◆ Required work ◆
Only lines holding the string "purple" are wanted; copy each one from the material.

Question-format data:
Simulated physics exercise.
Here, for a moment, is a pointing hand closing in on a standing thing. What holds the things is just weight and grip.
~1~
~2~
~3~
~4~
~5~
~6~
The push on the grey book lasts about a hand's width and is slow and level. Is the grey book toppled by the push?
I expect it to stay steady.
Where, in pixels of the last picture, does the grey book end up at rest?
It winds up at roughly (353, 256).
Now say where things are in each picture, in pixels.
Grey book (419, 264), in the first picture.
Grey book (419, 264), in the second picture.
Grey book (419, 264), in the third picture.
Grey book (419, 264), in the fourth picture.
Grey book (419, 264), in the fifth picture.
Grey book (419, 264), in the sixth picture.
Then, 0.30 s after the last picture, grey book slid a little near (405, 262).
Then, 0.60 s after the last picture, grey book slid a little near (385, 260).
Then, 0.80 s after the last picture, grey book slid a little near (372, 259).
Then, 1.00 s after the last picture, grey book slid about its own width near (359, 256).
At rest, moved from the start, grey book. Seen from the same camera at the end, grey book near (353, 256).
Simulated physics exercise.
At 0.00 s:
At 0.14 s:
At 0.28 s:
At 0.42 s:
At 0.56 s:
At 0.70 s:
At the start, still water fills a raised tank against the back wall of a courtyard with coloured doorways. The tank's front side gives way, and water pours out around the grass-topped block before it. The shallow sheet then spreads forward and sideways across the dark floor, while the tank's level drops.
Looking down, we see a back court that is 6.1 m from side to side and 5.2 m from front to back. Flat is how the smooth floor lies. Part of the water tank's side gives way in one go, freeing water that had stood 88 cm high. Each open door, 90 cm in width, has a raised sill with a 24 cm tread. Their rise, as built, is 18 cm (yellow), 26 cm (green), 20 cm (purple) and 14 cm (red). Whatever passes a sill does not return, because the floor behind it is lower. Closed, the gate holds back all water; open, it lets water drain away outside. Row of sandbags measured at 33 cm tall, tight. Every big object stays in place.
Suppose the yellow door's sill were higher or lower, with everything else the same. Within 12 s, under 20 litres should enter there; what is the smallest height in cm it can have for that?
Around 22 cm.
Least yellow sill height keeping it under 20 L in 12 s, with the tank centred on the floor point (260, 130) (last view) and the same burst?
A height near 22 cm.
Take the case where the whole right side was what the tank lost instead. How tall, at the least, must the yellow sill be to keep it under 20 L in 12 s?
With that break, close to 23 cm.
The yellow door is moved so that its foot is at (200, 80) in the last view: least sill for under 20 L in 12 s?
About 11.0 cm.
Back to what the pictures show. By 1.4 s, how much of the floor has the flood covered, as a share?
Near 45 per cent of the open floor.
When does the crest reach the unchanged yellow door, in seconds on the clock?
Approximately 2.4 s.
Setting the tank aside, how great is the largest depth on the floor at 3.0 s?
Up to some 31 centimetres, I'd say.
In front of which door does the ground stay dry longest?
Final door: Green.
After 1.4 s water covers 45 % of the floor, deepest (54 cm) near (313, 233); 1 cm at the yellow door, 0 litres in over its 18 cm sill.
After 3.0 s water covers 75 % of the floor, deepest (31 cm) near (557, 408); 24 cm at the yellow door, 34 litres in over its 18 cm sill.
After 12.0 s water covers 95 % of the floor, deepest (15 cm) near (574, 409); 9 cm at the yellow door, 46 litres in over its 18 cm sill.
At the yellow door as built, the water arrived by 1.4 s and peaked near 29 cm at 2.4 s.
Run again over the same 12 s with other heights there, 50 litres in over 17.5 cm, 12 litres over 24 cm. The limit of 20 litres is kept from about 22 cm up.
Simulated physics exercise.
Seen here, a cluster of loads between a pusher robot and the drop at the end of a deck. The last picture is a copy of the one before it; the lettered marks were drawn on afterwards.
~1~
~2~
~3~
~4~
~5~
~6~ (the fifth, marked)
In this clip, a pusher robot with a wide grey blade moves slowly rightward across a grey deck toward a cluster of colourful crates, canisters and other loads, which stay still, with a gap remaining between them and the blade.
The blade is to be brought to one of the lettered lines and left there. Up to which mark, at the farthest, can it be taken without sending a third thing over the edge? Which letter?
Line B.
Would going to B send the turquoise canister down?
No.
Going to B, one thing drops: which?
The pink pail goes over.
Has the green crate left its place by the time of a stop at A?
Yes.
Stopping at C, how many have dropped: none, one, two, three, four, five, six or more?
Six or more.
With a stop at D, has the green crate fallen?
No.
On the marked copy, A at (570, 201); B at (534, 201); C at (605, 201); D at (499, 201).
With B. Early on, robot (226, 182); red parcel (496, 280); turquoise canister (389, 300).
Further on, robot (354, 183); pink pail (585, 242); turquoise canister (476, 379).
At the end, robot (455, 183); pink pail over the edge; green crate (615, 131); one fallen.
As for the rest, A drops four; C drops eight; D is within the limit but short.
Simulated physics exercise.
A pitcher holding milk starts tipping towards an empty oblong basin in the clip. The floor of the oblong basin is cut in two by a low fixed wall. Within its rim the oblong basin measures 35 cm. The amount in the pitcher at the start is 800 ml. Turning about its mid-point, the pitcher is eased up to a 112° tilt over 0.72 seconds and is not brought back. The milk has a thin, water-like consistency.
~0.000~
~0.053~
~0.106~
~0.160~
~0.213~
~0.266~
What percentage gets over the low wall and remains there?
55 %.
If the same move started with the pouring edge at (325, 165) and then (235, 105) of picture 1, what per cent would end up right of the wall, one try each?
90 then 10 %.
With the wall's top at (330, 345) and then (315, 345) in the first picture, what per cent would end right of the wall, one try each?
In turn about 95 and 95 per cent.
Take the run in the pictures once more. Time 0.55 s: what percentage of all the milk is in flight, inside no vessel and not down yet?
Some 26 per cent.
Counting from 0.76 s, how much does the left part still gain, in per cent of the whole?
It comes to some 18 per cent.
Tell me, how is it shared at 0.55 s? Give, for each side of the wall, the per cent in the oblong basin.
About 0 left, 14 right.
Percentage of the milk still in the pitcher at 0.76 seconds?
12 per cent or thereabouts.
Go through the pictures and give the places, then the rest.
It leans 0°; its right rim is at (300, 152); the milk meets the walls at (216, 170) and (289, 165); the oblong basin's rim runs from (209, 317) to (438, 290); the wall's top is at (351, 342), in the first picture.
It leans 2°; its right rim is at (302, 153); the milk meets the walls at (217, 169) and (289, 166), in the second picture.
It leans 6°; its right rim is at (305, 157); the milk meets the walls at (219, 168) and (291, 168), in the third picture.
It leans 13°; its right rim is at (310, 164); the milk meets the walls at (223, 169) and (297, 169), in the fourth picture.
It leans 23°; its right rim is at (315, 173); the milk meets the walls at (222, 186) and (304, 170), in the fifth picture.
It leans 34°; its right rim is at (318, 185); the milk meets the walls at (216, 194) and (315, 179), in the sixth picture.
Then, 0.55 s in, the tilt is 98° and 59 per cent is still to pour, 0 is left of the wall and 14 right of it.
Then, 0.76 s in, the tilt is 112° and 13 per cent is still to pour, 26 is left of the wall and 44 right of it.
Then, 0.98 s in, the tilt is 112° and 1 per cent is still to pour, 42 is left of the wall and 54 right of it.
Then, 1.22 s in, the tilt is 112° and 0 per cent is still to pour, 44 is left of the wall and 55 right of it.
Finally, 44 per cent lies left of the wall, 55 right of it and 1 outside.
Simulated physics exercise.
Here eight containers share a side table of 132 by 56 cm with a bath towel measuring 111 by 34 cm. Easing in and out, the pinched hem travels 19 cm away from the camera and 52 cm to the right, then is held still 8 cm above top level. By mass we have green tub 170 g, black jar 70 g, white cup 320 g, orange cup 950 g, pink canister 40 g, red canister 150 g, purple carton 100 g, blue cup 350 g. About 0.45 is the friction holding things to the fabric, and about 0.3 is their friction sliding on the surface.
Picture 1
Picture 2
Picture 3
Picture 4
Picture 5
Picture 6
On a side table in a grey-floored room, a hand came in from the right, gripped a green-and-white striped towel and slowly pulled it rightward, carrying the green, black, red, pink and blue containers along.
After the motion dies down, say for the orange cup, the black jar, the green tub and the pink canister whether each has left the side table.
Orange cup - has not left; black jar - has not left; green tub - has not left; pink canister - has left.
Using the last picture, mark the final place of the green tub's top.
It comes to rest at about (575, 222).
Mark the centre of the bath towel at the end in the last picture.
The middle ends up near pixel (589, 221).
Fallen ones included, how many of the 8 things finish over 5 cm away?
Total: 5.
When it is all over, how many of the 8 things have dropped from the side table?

◆ Task solution ◆
Looking down, we see a back court that is 6.1 m from side to side and 5.2 m from front to back. Flat is how the smooth floor lies. Part of the water tank's side gives way in one go, freeing water that had stood 88 cm high. Each open door, 90 cm in width, has a raised sill with a 24 cm tread. Their rise, as built, is 18 cm (yellow), 26 cm (green), 20 cm (purple) and 14 cm (red). Whatever passes a sill does not return, because the floor behind it is lower. Closed, the gate holds back all water; open, it lets water drain away outside. Row of sandbags measured at 33 cm tall, tight. Every big object stays in place.
Here eight containers share a side table of 132 by 56 cm with a bath towel measuring 111 by 34 cm. Easing in and out, the pinched hem travels 19 cm away from the camera and 52 cm to the right, then is held still 8 cm above top level. By mass we have green tub 170 g, black jar 70 g, white cup 320 g, orange cup 950 g, pink canister 40 g, red canister 150 g, purple carton 100 g, blue cup 350 g. About 0.45 is the friction holding things to the fabric, and about 0.3 is their friction sliding on the surface.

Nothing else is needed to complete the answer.